* begin *

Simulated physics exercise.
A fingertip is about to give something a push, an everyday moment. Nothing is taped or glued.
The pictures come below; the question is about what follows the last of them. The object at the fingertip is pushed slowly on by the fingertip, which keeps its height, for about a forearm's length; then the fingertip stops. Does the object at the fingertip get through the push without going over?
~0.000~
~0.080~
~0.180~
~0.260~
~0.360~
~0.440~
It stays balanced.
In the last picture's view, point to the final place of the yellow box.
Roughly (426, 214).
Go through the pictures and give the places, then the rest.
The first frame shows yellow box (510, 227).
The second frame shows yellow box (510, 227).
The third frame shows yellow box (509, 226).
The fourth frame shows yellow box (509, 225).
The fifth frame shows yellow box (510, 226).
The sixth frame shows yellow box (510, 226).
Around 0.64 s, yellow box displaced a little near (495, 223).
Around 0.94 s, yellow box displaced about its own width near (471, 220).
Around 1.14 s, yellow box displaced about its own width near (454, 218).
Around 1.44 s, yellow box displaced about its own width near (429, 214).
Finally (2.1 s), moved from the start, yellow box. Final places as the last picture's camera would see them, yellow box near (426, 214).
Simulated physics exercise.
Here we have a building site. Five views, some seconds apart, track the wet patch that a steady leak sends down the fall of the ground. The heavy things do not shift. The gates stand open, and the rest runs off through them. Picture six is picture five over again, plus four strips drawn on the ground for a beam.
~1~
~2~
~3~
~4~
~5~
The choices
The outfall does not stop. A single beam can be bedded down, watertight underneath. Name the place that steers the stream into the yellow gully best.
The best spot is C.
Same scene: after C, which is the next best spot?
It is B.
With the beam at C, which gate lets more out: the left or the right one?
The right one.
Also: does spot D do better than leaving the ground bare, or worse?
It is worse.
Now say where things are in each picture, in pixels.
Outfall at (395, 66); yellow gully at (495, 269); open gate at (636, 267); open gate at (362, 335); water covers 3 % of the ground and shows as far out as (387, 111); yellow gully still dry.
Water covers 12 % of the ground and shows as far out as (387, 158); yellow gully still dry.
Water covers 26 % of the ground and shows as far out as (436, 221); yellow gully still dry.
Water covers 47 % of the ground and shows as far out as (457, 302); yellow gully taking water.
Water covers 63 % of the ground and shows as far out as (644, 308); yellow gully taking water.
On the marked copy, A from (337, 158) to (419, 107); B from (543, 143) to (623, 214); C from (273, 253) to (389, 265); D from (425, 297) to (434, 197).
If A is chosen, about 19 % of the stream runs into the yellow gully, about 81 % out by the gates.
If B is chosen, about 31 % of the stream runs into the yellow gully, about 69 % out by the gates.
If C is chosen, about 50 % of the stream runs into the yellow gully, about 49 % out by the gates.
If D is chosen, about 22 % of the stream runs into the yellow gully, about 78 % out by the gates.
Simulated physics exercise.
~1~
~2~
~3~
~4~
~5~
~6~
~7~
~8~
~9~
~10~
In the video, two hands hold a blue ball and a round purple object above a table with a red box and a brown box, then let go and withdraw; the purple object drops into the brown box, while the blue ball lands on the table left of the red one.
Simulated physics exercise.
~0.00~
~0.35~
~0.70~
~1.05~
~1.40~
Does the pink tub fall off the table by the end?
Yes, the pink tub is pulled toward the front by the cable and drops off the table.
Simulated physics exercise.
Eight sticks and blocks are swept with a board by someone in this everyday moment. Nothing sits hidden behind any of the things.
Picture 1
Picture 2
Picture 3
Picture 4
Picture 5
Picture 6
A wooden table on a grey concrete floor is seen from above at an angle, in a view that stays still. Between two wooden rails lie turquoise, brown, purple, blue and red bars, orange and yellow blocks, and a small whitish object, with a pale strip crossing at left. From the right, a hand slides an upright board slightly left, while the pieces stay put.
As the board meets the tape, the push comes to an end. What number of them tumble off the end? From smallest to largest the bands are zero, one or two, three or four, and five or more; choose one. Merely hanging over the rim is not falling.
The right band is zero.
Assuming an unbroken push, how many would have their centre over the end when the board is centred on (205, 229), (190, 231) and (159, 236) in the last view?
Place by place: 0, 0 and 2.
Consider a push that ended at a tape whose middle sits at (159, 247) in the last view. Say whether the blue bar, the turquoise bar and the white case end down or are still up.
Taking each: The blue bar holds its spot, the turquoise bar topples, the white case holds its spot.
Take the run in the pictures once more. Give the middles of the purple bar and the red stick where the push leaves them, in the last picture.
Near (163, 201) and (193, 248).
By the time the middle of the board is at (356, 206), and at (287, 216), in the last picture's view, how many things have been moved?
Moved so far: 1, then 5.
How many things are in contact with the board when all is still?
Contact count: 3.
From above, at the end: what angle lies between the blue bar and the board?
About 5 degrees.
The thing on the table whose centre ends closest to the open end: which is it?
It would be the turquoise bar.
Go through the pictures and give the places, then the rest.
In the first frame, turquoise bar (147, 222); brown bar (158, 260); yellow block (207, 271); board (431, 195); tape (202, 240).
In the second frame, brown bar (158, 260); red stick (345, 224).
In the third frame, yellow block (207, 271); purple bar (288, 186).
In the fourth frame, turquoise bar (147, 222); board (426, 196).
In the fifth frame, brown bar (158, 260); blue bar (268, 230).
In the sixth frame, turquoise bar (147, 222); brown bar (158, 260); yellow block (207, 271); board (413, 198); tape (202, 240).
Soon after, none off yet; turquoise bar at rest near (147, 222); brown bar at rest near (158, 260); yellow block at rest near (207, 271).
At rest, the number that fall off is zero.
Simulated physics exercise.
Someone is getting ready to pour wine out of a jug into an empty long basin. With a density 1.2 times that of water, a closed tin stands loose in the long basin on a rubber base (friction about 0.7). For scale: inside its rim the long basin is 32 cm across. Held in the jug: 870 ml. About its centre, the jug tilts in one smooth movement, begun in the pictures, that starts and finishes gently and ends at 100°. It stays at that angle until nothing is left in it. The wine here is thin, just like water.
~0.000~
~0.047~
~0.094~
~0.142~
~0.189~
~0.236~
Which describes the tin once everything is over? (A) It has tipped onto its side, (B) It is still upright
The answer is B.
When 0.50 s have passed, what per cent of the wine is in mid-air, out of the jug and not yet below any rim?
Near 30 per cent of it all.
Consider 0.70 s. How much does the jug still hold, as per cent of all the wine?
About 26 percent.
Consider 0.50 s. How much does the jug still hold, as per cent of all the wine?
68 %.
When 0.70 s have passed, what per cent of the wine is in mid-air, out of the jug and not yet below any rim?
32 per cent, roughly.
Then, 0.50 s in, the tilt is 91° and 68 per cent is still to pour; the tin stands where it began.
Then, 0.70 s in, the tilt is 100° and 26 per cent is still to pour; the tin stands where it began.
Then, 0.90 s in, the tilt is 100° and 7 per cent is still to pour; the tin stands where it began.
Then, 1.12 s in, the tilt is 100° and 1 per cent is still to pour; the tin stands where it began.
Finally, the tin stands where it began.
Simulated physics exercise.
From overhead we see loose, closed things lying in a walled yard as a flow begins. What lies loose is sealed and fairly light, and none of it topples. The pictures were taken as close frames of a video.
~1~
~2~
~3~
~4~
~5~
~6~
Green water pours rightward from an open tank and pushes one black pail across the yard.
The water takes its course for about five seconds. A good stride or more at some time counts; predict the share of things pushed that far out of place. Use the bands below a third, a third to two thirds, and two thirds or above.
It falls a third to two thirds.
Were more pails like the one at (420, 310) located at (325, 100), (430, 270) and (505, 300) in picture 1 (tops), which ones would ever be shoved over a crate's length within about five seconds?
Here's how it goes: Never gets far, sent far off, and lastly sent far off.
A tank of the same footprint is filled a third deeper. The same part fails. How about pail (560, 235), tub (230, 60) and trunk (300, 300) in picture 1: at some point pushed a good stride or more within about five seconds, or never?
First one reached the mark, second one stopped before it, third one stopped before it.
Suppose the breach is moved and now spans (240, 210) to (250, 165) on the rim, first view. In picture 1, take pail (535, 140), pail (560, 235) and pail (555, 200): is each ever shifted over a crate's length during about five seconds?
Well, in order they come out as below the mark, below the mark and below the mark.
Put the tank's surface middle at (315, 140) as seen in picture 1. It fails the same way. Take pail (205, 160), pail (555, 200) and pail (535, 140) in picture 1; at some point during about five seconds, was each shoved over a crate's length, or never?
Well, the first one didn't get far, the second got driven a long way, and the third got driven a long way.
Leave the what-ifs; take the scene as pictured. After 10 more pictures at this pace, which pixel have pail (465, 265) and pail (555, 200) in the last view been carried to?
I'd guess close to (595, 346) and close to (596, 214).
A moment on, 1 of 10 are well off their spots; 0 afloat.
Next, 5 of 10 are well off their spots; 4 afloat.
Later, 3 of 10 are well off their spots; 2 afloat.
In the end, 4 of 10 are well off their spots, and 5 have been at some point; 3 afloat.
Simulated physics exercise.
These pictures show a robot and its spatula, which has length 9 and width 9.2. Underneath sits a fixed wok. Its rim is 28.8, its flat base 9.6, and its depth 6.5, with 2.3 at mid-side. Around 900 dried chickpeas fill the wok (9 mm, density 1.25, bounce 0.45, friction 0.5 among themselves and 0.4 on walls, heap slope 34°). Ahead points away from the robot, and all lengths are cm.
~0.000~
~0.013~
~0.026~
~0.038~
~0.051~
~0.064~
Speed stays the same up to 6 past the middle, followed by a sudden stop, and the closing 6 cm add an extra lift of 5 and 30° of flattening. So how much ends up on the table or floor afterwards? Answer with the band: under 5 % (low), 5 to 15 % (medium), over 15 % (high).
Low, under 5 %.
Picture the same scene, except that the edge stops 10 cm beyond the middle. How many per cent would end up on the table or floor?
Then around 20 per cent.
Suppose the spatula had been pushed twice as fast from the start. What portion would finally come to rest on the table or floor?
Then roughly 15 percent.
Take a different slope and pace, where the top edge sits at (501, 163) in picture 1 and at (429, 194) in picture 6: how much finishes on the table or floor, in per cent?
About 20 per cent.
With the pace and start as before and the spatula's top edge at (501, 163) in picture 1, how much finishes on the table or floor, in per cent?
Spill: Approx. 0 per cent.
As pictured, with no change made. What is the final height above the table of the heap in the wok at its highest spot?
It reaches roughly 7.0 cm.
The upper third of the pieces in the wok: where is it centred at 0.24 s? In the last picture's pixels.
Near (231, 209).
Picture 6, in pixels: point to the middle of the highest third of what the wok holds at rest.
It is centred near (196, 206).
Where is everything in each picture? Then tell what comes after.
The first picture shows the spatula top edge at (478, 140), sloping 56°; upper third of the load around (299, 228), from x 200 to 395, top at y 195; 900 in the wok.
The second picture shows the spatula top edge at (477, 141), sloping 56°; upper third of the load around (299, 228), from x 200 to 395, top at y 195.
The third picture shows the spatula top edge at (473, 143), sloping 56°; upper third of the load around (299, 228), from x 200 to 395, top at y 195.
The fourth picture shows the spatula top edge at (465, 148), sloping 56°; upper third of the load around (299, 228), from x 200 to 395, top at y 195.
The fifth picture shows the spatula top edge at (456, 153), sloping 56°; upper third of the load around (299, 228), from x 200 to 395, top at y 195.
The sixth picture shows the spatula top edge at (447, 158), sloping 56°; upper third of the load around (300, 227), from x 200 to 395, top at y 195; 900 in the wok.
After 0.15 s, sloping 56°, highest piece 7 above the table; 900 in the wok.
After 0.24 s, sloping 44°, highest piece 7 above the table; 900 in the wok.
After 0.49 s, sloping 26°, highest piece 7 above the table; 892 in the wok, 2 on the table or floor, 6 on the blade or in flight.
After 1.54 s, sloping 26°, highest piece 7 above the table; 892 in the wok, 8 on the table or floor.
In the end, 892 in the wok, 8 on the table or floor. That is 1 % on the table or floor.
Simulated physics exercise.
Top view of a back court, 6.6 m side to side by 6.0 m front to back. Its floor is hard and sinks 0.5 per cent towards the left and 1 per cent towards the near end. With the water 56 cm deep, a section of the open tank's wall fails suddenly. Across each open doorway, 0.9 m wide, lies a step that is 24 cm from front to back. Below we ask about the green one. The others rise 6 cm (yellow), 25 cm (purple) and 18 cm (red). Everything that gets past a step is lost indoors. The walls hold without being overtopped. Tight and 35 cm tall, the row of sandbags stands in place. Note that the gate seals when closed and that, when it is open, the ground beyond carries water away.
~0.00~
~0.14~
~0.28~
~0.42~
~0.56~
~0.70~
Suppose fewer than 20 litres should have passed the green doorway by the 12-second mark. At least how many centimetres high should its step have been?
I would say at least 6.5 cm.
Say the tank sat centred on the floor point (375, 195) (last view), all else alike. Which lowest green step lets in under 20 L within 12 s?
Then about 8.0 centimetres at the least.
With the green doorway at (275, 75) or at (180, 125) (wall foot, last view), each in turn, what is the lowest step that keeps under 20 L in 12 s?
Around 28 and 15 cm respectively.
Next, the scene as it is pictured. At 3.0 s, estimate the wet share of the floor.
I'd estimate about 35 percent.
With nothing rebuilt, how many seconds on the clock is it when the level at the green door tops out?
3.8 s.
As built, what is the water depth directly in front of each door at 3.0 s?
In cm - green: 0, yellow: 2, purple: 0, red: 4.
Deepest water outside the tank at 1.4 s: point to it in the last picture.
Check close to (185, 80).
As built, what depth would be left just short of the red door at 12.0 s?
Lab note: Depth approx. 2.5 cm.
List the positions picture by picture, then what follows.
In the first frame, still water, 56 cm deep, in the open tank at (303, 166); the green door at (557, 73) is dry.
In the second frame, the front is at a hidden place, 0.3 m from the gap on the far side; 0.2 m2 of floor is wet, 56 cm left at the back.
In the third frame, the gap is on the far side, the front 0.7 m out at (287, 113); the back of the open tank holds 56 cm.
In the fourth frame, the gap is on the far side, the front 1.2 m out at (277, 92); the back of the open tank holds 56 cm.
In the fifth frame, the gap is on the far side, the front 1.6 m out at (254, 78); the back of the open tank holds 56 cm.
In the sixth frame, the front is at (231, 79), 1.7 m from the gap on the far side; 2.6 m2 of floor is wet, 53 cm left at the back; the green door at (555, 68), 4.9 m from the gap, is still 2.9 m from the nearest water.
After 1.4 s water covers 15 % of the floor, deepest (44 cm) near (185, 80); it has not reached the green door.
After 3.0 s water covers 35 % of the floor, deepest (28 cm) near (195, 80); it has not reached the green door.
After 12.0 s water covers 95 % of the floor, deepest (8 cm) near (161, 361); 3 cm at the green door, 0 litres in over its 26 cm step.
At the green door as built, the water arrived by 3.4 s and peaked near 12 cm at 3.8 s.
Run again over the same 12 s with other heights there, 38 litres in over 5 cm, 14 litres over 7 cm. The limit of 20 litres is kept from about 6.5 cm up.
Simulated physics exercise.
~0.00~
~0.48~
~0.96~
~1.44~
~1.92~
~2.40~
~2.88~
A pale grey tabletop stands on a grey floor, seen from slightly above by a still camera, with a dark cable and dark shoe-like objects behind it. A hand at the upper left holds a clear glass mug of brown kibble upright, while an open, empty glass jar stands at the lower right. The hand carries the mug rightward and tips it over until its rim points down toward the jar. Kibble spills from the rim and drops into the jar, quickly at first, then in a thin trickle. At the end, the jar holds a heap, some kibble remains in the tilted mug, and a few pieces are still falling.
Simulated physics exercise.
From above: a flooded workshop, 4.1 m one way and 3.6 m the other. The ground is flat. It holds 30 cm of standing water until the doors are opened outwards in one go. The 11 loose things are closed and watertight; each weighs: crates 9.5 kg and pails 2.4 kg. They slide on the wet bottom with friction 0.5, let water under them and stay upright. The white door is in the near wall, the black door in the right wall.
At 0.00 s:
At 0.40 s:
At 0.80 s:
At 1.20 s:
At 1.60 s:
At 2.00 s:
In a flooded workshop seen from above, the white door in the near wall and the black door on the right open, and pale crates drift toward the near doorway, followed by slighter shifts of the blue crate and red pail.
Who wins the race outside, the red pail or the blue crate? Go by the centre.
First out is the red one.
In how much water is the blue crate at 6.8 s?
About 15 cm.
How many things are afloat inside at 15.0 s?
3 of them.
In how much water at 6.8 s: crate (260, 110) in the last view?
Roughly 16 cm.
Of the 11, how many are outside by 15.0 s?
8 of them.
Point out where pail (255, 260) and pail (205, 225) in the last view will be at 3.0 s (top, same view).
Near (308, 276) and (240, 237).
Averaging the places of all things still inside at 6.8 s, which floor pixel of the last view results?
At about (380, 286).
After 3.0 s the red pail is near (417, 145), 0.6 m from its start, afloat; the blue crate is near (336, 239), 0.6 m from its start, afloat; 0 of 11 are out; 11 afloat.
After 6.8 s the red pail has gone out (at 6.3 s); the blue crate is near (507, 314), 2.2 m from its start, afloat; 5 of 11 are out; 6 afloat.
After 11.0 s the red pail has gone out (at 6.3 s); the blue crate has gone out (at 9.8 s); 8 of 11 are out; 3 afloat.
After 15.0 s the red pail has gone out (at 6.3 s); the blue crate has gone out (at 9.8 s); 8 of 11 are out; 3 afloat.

* end *

> [Task goal] Give every line of the material that includes the string "everyday".

> [Response for this exercise]
A fingertip is about to give something a push, an everyday moment. Nothing is taped or glued.
Eight sticks and blocks are swept with a board by someone in this everyday moment. Nothing sits hidden behind any of the things.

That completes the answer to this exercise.